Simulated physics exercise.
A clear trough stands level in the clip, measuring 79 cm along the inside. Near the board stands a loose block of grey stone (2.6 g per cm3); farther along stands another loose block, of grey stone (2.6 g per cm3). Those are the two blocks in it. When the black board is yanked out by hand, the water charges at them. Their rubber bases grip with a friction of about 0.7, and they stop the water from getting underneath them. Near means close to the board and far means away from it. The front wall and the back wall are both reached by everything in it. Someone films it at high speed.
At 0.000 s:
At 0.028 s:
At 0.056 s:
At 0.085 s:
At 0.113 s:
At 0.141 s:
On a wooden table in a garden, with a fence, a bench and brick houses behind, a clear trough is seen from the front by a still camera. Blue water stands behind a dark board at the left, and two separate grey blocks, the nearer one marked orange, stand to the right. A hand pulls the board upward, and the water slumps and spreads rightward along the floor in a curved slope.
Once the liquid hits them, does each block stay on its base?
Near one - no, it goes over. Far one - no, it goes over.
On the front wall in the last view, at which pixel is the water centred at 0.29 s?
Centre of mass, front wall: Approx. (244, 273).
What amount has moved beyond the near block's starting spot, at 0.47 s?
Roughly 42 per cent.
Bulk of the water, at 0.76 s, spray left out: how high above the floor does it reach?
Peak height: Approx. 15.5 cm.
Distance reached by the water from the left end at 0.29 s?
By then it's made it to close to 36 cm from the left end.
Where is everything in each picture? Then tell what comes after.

◆ ◆ ◆

* TASK STATEMENT *
Go over the data above and copy every line that has the word "everything" in it.

* THE SOLUTION *
A clear trough stands level in the clip, measuring 79 cm along the inside. Near the board stands a loose block of grey stone (2.6 g per cm3); farther along stands another loose block, of grey stone (2.6 g per cm3). Those are the two blocks in it. When the black board is yanked out by hand, the water charges at them. Their rubber bases grip with a friction of about 0.7, and they stop the water from getting underneath them. Near means close to the board and far means away from it. The front wall and the back wall are both reached by everything in it. Someone films it at high speed.
Where is everything in each picture? Then tell what comes after.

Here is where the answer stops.